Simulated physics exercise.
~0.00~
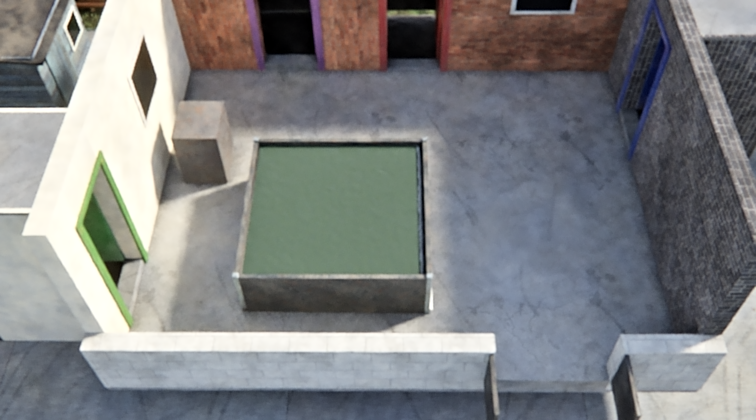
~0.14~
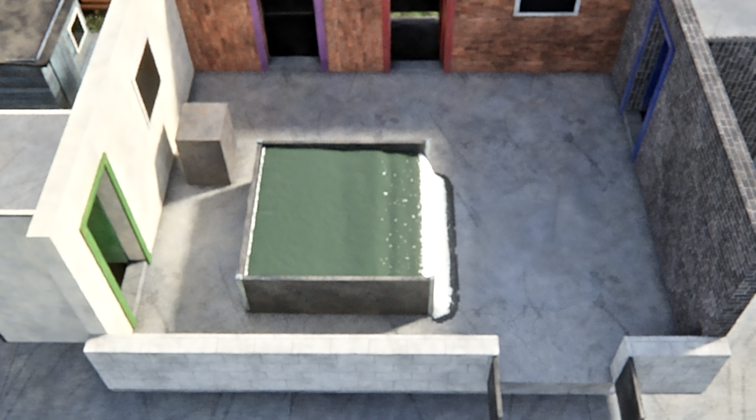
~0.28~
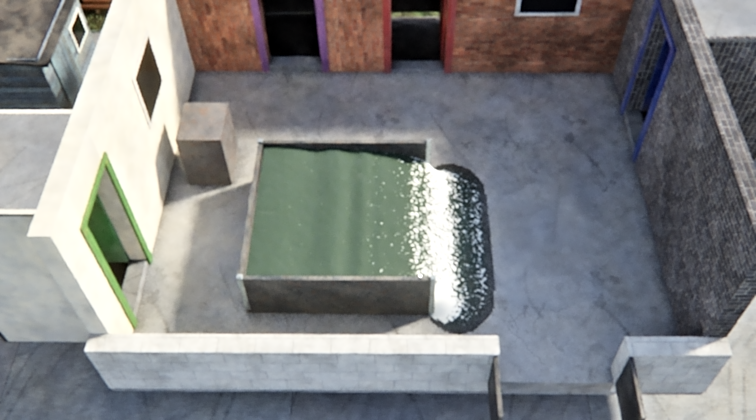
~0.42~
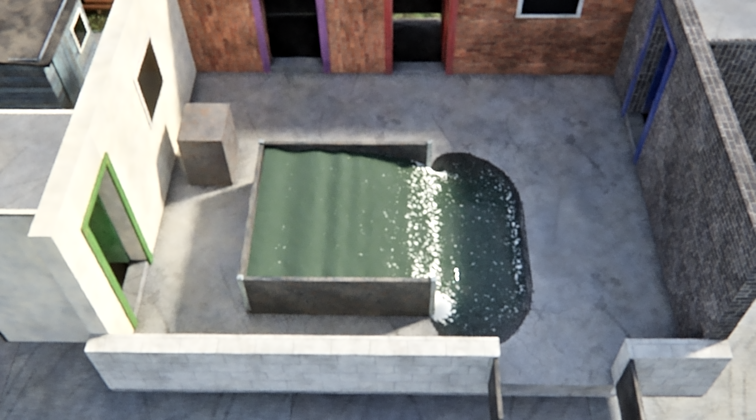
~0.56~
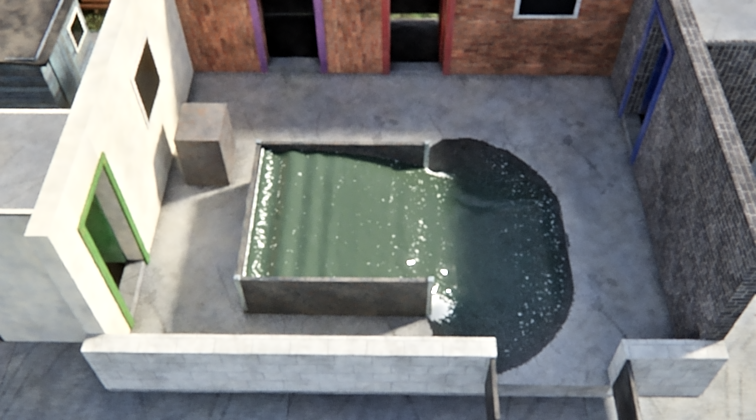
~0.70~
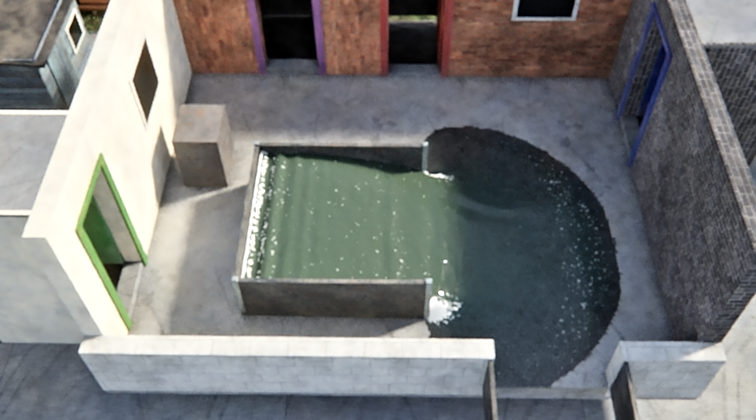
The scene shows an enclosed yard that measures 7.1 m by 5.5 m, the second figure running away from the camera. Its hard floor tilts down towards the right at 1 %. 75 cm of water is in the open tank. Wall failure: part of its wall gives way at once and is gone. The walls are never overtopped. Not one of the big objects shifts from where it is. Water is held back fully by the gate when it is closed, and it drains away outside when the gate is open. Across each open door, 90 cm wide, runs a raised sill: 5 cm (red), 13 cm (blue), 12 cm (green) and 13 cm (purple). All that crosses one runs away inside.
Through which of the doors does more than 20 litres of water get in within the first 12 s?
Outcome: At the red door I expect the water to rise above the limit; at the blue door I expect the water to rise above the limit; at the green door I expect the water to hold within the limit; at the purple door I expect the water to hold within the limit.
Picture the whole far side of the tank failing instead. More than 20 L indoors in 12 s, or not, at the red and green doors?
The red door comes out more than that and the green door less than that.
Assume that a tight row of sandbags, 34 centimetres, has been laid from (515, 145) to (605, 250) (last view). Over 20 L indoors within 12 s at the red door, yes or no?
Then, for the red door, it's higher.
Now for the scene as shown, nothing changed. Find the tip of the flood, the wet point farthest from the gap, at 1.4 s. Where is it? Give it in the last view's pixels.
Somewhere about (615, 117).
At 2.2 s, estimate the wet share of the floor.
Roughly 45 % of the floor.
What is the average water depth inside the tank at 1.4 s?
I'd put the mean depth near 40 centimetres.
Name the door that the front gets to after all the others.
The green door.
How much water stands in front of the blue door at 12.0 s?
8.0 cm.
After 1.4 s water covers 45 % of the floor and is deepest (45 cm) near (648, 254); red door not reached, blue door 14 cm at the sill, 0 L in, green door not reached, purple door not reached.
After 2.2 s water covers 45 % of the floor and is deepest (50 cm) near (676, 371); red door not reached, blue door 26 cm at the sill, 26 L in, green door not reached, purple door not reached.
After 3.5 s water covers 50 % of the floor and is deepest (38 cm) near (607, 87); red door 4 cm at the sill, 0 L in, blue door 20 cm at the sill, 79 L in, green door not reached, purple door not reached.
After 7.0 s water covers 95 % of the floor and is deepest (19 cm) near (221, 89); red door 9 cm at the sill, 17 L in, blue door 16 cm at the sill, 147 L in, green door not reached, purple door 5 cm at the sill, 0 L in.
After 12.0 s water covers 100 % of the floor and is deepest (12 cm) near (415, 115); red door 9 cm at the sill, 37 L in, blue door 8 cm at the sill, 152 L in, green door 9 cm at the sill, 0 L in, purple door 9 cm at the sill, 1 L in.
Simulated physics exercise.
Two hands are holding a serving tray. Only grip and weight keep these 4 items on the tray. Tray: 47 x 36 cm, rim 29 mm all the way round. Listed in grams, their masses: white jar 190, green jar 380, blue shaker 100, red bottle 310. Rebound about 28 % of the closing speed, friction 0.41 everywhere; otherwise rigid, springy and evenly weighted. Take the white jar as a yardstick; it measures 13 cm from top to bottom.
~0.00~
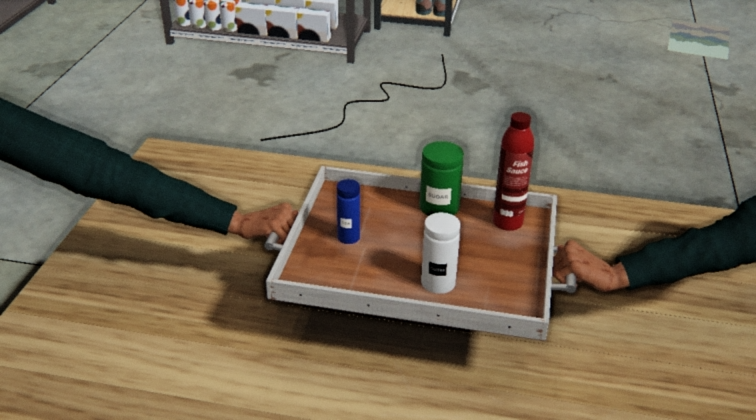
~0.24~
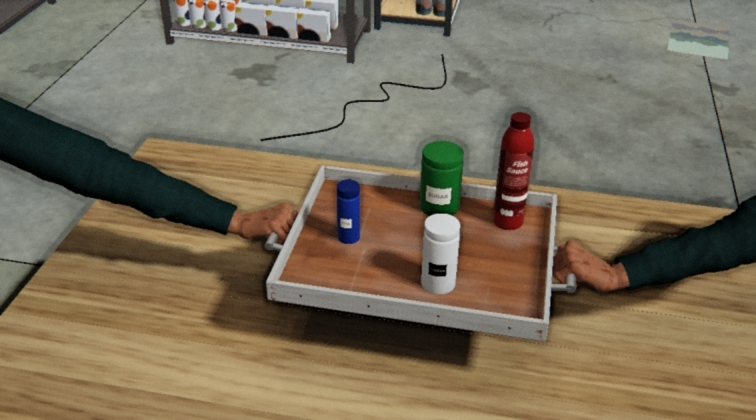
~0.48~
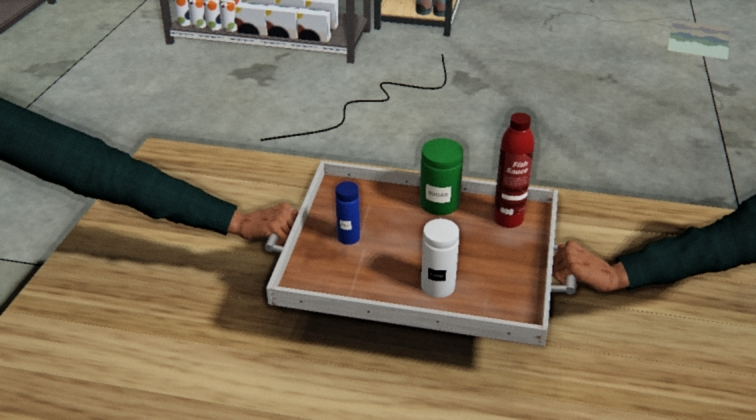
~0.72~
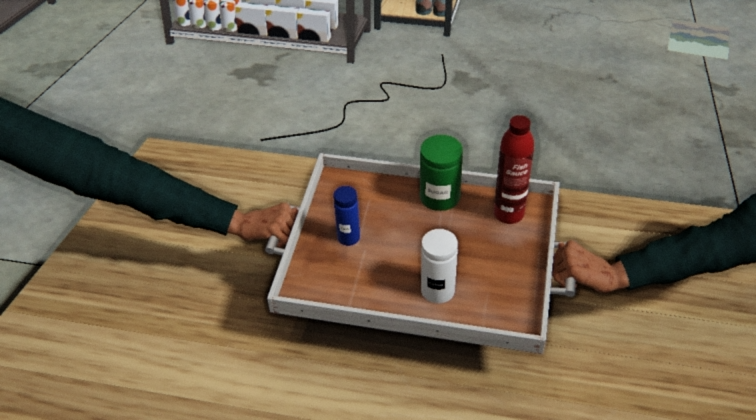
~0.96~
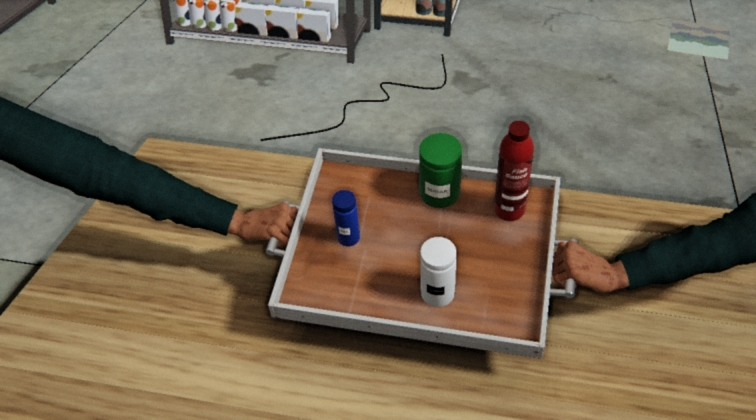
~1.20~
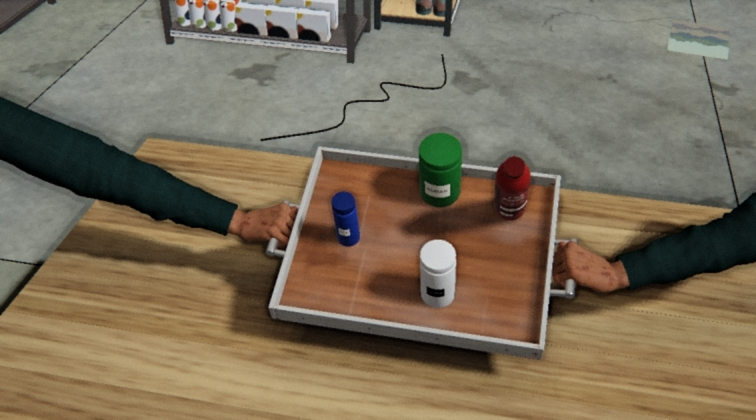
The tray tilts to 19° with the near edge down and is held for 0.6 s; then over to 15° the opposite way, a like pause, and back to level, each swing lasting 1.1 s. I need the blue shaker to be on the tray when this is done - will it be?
Yes, you are fine.
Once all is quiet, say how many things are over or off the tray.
Tally: 2.
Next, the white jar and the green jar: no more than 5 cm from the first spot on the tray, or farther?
First the white jar: It stays in position; then the green jar: It stays in position.
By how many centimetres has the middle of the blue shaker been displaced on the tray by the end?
It ends about 12 centimetres from where it started.
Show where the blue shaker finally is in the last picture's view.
The resting point is around (334, 267).
After 1.40 s, tray tilted 19°, near edge down; red bottle on its side.
After 1.90 s, tray tilted 18°, near edge down; blue shaker on its side near (337, 265); red bottle on its side.
After 2.40 s, tray tilted 1°, far edge down; blue shaker on its side near (329, 266); red bottle on its side.
After 4.00 s, tray tilted 9°, far edge down; blue shaker on its side near (331, 257); red bottle on its side.
At rest (5.1 s), tipped over on the tray, blue shaker and red bottle; the other 2 in place, give or take 5 cm. Seen from the same camera at the end, blue shaker near (334, 268).
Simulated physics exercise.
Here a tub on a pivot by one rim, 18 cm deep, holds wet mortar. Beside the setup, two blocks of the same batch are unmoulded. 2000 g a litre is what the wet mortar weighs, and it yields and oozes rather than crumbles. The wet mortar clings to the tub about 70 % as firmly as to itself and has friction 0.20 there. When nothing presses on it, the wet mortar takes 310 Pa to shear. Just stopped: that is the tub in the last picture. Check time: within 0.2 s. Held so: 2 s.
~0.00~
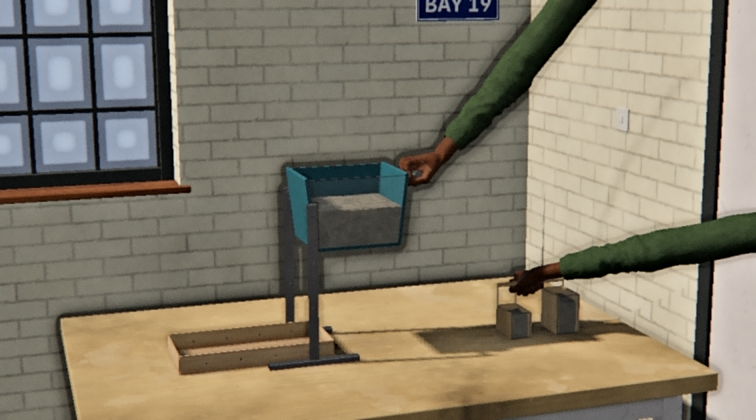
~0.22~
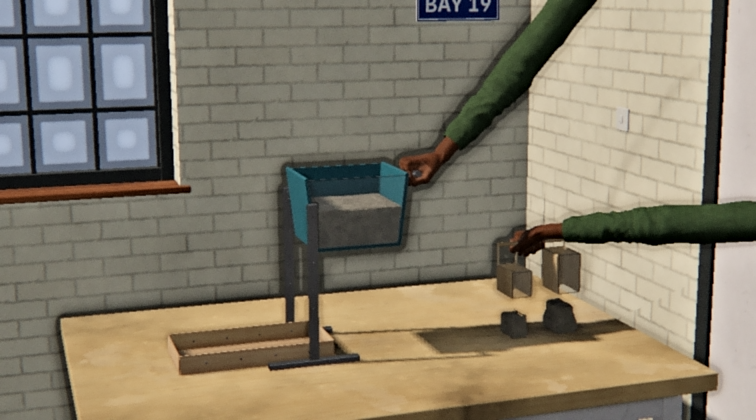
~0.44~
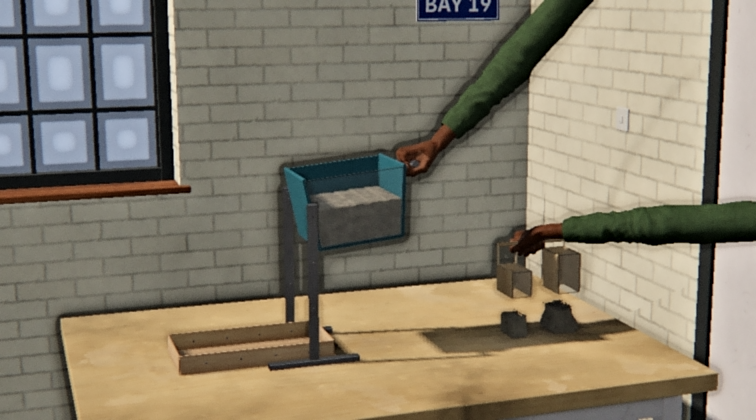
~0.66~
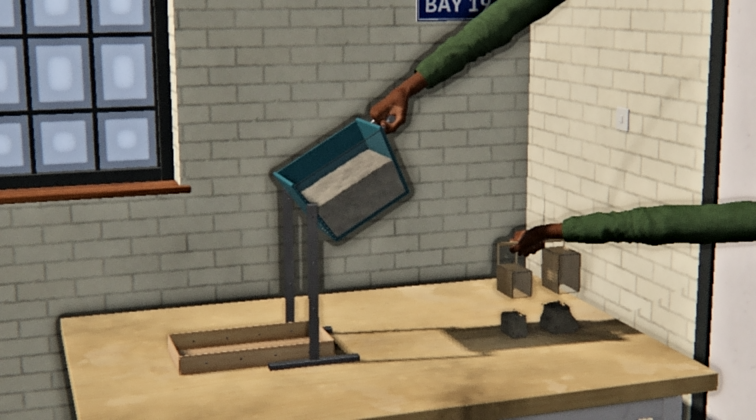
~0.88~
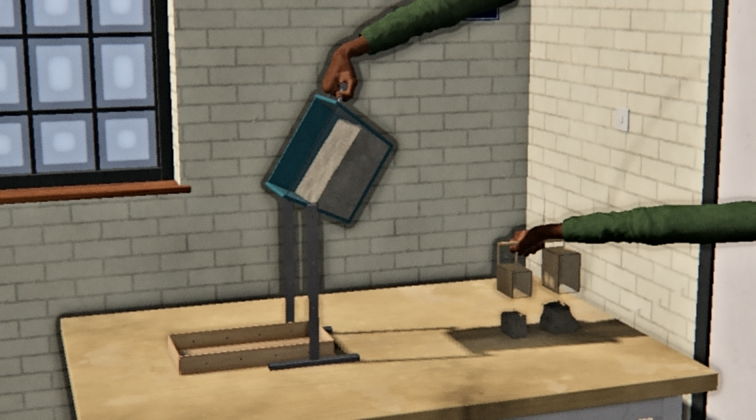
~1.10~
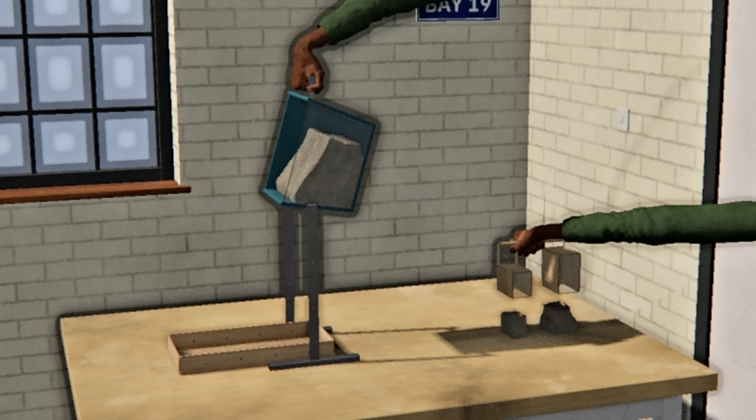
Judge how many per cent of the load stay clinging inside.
I would put it at about 85 percent.
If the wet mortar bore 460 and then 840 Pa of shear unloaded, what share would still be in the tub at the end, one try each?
First 100 %, second 100 %.
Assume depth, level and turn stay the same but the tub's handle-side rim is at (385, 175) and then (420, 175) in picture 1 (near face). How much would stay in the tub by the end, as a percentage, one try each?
100 %, then 75 %.
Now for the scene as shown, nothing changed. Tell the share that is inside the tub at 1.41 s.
I'd say close to 90 %.
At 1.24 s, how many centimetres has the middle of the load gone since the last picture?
Displacement noted: Approx. 3 cm... about that.
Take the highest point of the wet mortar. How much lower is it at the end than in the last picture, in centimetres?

------------------------------------------------------------------------

* What to produce: Go through the listing above and write it all out exactly, leaving out any picture.

* Exercise output:
Simulated physics exercise.
~0.00~
~0.14~
~0.28~
~0.42~
~0.56~
~0.70~
The scene shows an enclosed yard that measures 7.1 m by 5.5 m, the second figure running away from the camera. Its hard floor tilts down towards the right at 1 %. 75 cm of water is in the open tank. Wall failure: part of its wall gives way at once and is gone. The walls are never overtopped. Not one of the big objects shifts from where it is. Water is held back fully by the gate when it is closed, and it drains away outside when the gate is open. Across each open door, 90 cm wide, runs a raised sill: 5 cm (red), 13 cm (blue), 12 cm (green) and 13 cm (purple). All that crosses one runs away inside.
Through which of the doors does more than 20 litres of water get in within the first 12 s?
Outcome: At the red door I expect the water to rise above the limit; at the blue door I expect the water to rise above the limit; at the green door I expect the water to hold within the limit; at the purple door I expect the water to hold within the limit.
Picture the whole far side of the tank failing instead. More than 20 L indoors in 12 s, or not, at the red and green doors?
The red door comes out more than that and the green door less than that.
Assume that a tight row of sandbags, 34 centimetres, has been laid from (515, 145) to (605, 250) (last view). Over 20 L indoors within 12 s at the red door, yes or no?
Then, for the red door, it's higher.
Now for the scene as shown, nothing changed. Find the tip of the flood, the wet point farthest from the gap, at 1.4 s. Where is it? Give it in the last view's pixels.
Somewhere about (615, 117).
At 2.2 s, estimate the wet share of the floor.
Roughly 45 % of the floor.
What is the average water depth inside the tank at 1.4 s?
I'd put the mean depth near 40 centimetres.
Name the door that the front gets to after all the others.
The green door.
How much water stands in front of the blue door at 12.0 s?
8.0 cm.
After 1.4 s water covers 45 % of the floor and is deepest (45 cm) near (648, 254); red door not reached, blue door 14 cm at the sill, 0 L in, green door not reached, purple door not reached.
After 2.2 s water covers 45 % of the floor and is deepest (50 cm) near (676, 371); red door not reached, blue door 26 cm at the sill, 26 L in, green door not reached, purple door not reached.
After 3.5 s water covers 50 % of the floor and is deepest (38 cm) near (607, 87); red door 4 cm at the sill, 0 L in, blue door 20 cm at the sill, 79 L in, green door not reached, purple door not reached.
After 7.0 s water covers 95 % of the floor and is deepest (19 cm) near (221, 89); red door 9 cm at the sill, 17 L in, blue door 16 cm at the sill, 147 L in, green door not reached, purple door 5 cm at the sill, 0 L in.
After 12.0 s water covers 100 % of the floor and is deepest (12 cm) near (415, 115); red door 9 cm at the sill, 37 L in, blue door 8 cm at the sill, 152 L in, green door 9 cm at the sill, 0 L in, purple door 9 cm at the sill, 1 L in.
Simulated physics exercise.
Two hands are holding a serving tray. Only grip and weight keep these 4 items on the tray. Tray: 47 x 36 cm, rim 29 mm all the way round. Listed in grams, their masses: white jar 190, green jar 380, blue shaker 100, red bottle 310. Rebound about 28 % of the closing speed, friction 0.41 everywhere; otherwise rigid, springy and evenly weighted. Take the white jar as a yardstick; it measures 13 cm from top to bottom.
~0.00~
~0.24~
~0.48~
~0.72~
~0.96~
~1.20~
The tray tilts to 19° with the near edge down and is held for 0.6 s; then over to 15° the opposite way, a like pause, and back to level, each swing lasting 1.1 s. I need the blue shaker to be on the tray when this is done - will it be?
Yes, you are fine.
Once all is quiet, say how many things are over or off the tray.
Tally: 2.
Next, the white jar and the green jar: no more than 5 cm from the first spot on the tray, or farther?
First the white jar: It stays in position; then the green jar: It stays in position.
By how many centimetres has the middle of the blue shaker been displaced on the tray by the end?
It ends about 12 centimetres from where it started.
Show where the blue shaker finally is in the last picture's view.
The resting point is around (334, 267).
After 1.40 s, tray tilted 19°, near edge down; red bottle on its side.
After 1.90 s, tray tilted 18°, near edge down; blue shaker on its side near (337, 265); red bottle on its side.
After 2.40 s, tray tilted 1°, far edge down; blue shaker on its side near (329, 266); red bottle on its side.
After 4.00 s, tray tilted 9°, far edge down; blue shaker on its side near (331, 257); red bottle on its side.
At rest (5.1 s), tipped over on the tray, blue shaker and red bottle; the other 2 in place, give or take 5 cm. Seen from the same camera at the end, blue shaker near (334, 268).
Simulated physics exercise.
Here a tub on a pivot by one rim, 18 cm deep, holds wet mortar. Beside the setup, two blocks of the same batch are unmoulded. 2000 g a litre is what the wet mortar weighs, and it yields and oozes rather than crumbles. The wet mortar clings to the tub about 70 % as firmly as to itself and has friction 0.20 there. When nothing presses on it, the wet mortar takes 310 Pa to shear. Just stopped: that is the tub in the last picture. Check time: within 0.2 s. Held so: 2 s.
~0.00~
~0.22~
~0.44~
~0.66~
~0.88~
~1.10~
Judge how many per cent of the load stay clinging inside.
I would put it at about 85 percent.
If the wet mortar bore 460 and then 840 Pa of shear unloaded, what share would still be in the tub at the end, one try each?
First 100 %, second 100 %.
Assume depth, level and turn stay the same but the tub's handle-side rim is at (385, 175) and then (420, 175) in picture 1 (near face). How much would stay in the tub by the end, as a percentage, one try each?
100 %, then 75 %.
Now for the scene as shown, nothing changed. Tell the share that is inside the tub at 1.41 s.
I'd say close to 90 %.
At 1.24 s, how many centimetres has the middle of the load gone since the last picture?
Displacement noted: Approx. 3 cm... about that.
Take the highest point of the wet mortar. How much lower is it at the end than in the last picture, in centimetres?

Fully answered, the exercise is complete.